• _THE REQUEST_
Pictures in the data below are not part of the copy; transcribe everything else exactly.

• _DATA BLOCK_
___

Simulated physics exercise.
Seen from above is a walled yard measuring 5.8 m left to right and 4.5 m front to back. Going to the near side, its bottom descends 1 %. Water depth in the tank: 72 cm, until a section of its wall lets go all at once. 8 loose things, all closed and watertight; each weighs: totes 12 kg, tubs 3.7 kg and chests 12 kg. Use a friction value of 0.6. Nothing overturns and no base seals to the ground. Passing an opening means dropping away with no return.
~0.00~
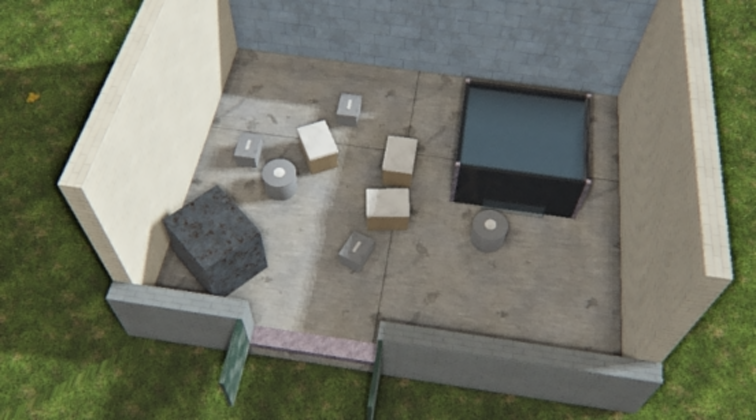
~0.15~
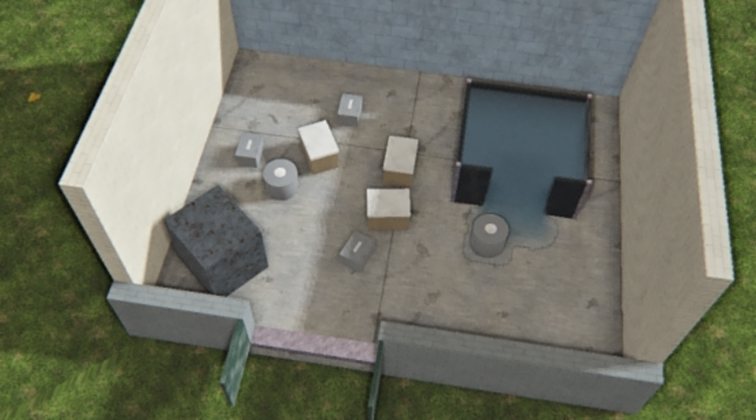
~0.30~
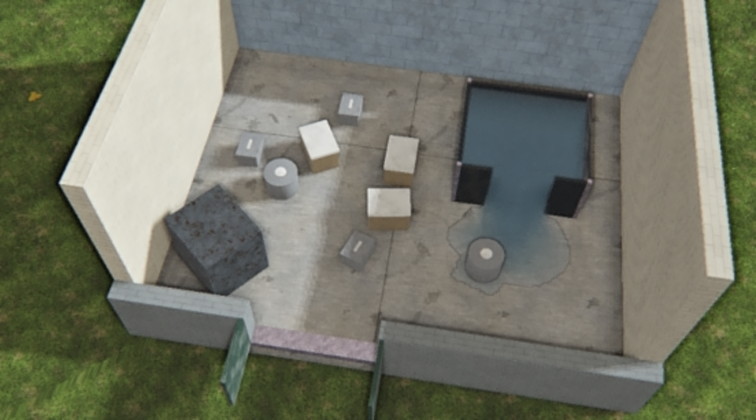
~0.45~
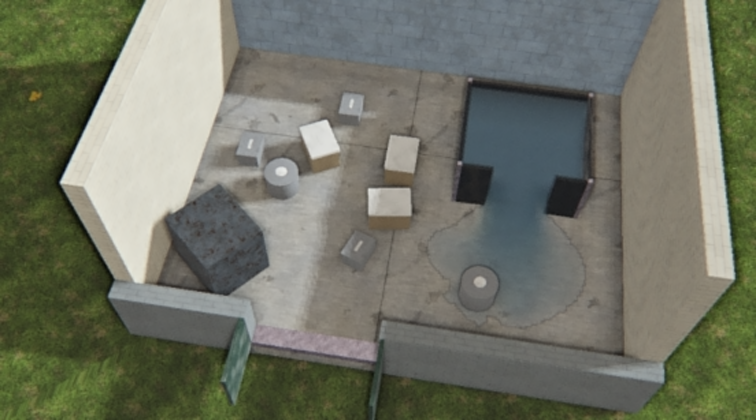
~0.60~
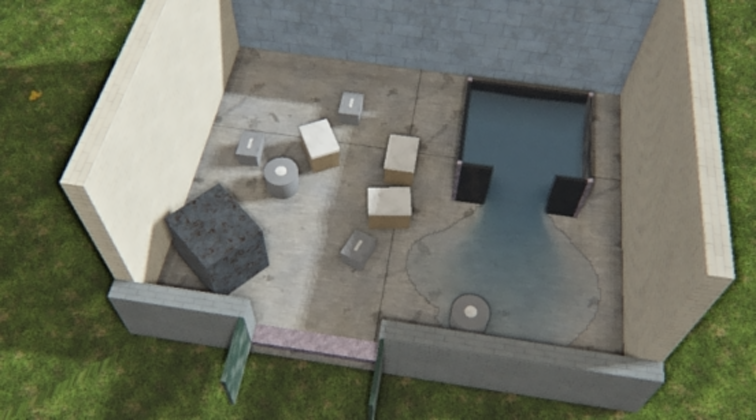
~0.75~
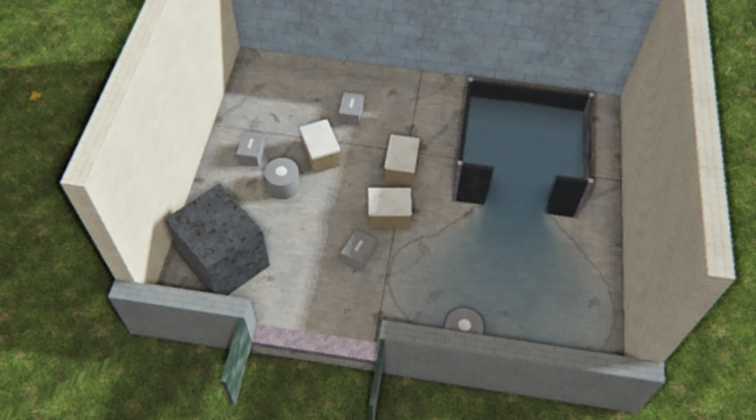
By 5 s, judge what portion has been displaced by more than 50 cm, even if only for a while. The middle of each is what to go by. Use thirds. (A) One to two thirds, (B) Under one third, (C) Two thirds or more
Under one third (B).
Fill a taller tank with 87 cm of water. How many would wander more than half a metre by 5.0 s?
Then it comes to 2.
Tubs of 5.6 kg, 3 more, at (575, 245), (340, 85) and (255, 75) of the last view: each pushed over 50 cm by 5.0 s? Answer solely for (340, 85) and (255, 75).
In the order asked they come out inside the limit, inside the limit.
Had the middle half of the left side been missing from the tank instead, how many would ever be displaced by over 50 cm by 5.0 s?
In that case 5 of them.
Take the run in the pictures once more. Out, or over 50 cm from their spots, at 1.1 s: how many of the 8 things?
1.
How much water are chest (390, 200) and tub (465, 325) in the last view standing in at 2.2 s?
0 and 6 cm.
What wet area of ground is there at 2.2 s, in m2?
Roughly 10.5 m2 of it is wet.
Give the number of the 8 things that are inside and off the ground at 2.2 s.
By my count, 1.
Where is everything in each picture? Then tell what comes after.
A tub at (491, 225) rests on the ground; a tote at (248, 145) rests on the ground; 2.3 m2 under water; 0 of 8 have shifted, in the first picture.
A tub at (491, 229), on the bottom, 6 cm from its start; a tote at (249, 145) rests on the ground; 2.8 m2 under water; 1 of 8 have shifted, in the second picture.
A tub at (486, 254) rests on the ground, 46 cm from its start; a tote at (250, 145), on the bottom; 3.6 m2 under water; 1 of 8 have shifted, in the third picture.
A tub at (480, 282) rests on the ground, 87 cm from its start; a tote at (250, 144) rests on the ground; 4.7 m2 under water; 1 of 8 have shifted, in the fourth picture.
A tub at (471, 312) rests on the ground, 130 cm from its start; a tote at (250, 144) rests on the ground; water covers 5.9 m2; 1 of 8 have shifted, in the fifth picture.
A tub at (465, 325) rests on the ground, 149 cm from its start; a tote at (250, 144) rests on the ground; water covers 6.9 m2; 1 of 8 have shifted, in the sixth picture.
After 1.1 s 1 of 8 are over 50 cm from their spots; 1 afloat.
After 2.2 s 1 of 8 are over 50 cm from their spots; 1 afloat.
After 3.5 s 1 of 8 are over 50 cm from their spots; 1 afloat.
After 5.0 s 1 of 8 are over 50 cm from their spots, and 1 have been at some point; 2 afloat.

___

• _FINAL RESULT_
Simulated physics exercise.
Seen from above is a walled yard measuring 5.8 m left to right and 4.5 m front to back. Going to the near side, its bottom descends 1 %. Water depth in the tank: 72 cm, until a section of its wall lets go all at once. 8 loose things, all closed and watertight; each weighs: totes 12 kg, tubs 3.7 kg and chests 12 kg. Use a friction value of 0.6. Nothing overturns and no base seals to the ground. Passing an opening means dropping away with no return.
~0.00~
~0.15~
~0.30~
~0.45~
~0.60~
~0.75~
By 5 s, judge what portion has been displaced by more than 50 cm, even if only for a while. The middle of each is what to go by. Use thirds. (A) One to two thirds, (B) Under one third, (C) Two thirds or more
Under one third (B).
Fill a taller tank with 87 cm of water. How many would wander more than half a metre by 5.0 s?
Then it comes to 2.
Tubs of 5.6 kg, 3 more, at (575, 245), (340, 85) and (255, 75) of the last view: each pushed over 50 cm by 5.0 s? Answer solely for (340, 85) and (255, 75).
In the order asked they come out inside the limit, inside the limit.
Had the middle half of the left side been missing from the tank instead, how many would ever be displaced by over 50 cm by 5.0 s?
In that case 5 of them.
Take the run in the pictures once more. Out, or over 50 cm from their spots, at 1.1 s: how many of the 8 things?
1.
How much water are chest (390, 200) and tub (465, 325) in the last view standing in at 2.2 s?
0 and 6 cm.
What wet area of ground is there at 2.2 s, in m2?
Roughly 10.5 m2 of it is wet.
Give the number of the 8 things that are inside and off the ground at 2.2 s.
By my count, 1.
Where is everything in each picture? Then tell what comes after.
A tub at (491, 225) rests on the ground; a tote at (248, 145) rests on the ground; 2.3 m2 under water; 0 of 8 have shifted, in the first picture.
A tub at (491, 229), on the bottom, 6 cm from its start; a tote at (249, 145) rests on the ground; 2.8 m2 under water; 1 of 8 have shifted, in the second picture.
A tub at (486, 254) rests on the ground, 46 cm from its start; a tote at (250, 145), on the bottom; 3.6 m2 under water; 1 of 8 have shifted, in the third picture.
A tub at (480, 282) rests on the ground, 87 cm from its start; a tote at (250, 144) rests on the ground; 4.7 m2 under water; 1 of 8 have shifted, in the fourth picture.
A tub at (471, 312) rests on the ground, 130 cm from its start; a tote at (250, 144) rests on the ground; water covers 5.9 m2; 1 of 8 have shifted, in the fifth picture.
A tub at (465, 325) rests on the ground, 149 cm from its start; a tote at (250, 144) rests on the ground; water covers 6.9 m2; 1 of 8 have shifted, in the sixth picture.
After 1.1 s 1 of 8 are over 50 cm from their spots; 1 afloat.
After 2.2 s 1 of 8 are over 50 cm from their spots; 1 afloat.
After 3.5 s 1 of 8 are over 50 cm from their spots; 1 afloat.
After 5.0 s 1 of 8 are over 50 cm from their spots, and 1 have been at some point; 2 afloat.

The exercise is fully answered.